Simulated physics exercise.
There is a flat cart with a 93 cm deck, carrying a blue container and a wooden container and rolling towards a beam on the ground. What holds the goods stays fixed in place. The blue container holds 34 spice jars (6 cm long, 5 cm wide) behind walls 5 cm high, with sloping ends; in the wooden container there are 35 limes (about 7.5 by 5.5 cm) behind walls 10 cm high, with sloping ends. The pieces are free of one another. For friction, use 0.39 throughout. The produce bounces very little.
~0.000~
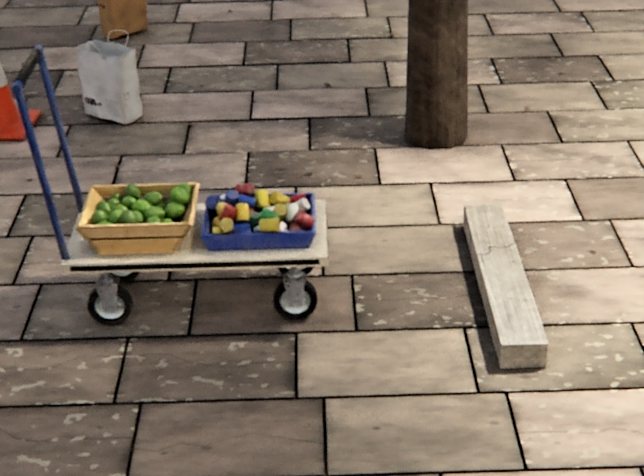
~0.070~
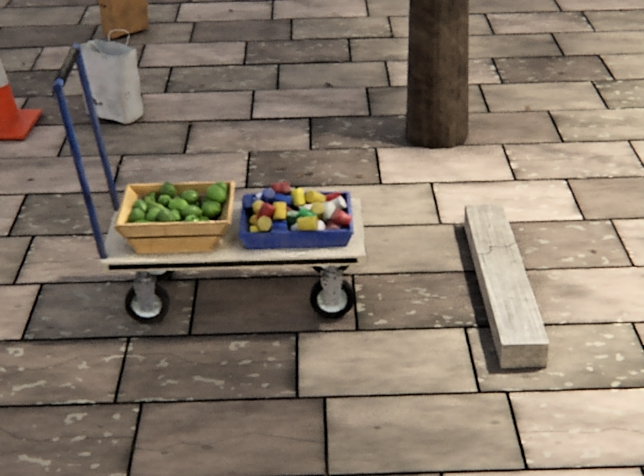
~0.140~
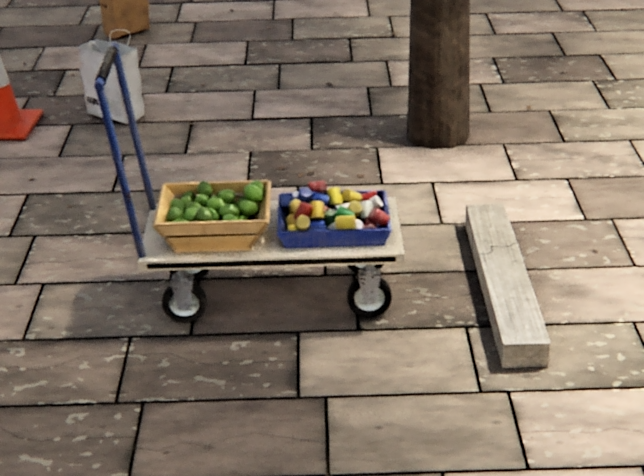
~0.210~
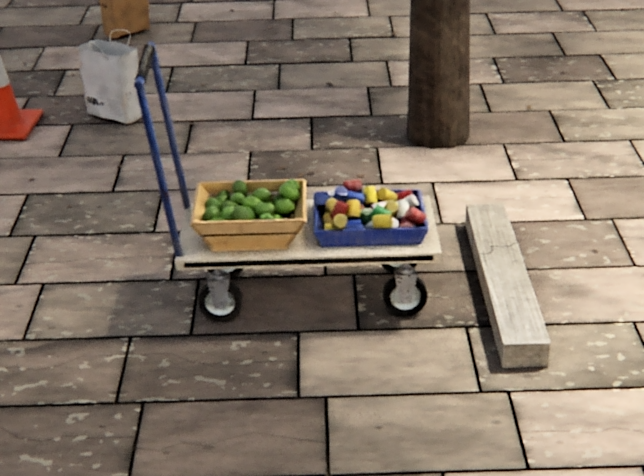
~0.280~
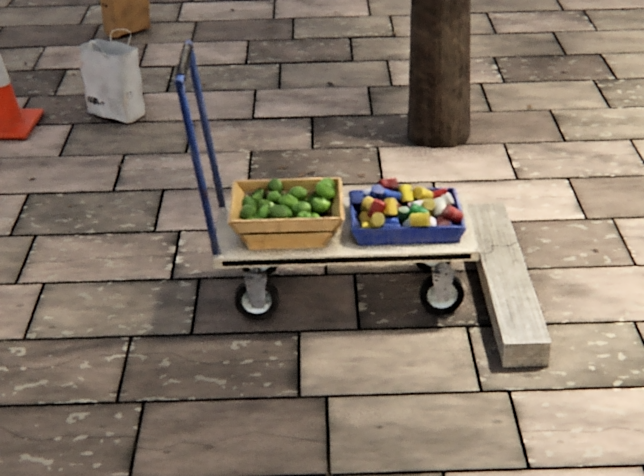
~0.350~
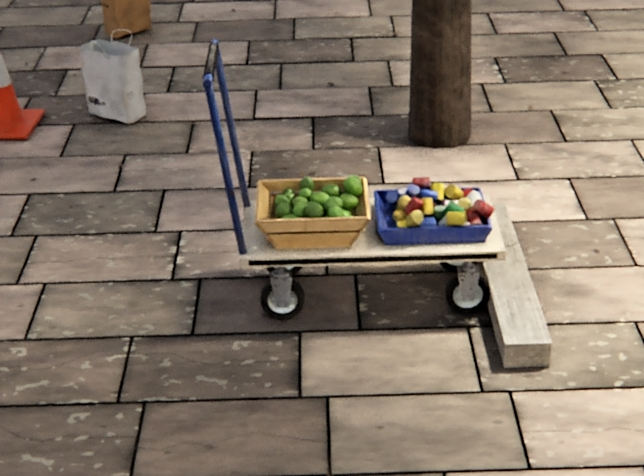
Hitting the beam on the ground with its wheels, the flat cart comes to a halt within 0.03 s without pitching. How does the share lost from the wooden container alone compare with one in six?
It is going to lose a lesser share than a sixth.
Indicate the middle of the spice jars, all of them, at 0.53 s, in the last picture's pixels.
Somewhere around pixel (461, 208).
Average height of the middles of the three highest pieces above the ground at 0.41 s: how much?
I'd say near 46 cm.
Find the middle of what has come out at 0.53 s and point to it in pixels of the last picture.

• [Directions for this task] Leave out the pictures and transcribe everything else exactly.

• [Final result]
Simulated physics exercise.
There is a flat cart with a 93 cm deck, carrying a blue container and a wooden container and rolling towards a beam on the ground. What holds the goods stays fixed in place. The blue container holds 34 spice jars (6 cm long, 5 cm wide) behind walls 5 cm high, with sloping ends; in the wooden container there are 35 limes (about 7.5 by 5.5 cm) behind walls 10 cm high, with sloping ends. The pieces are free of one another. For friction, use 0.39 throughout. The produce bounces very little.
~0.000~
~0.070~
~0.140~
~0.210~
~0.280~
~0.350~
Hitting the beam on the ground with its wheels, the flat cart comes to a halt within 0.03 s without pitching. How does the share lost from the wooden container alone compare with one in six?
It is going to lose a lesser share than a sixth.
Indicate the middle of the spice jars, all of them, at 0.53 s, in the last picture's pixels.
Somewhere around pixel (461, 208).
Average height of the middles of the three highest pieces above the ground at 0.41 s: how much?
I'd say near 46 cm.
Find the middle of what has come out at 0.53 s and point to it in pixels of the last picture.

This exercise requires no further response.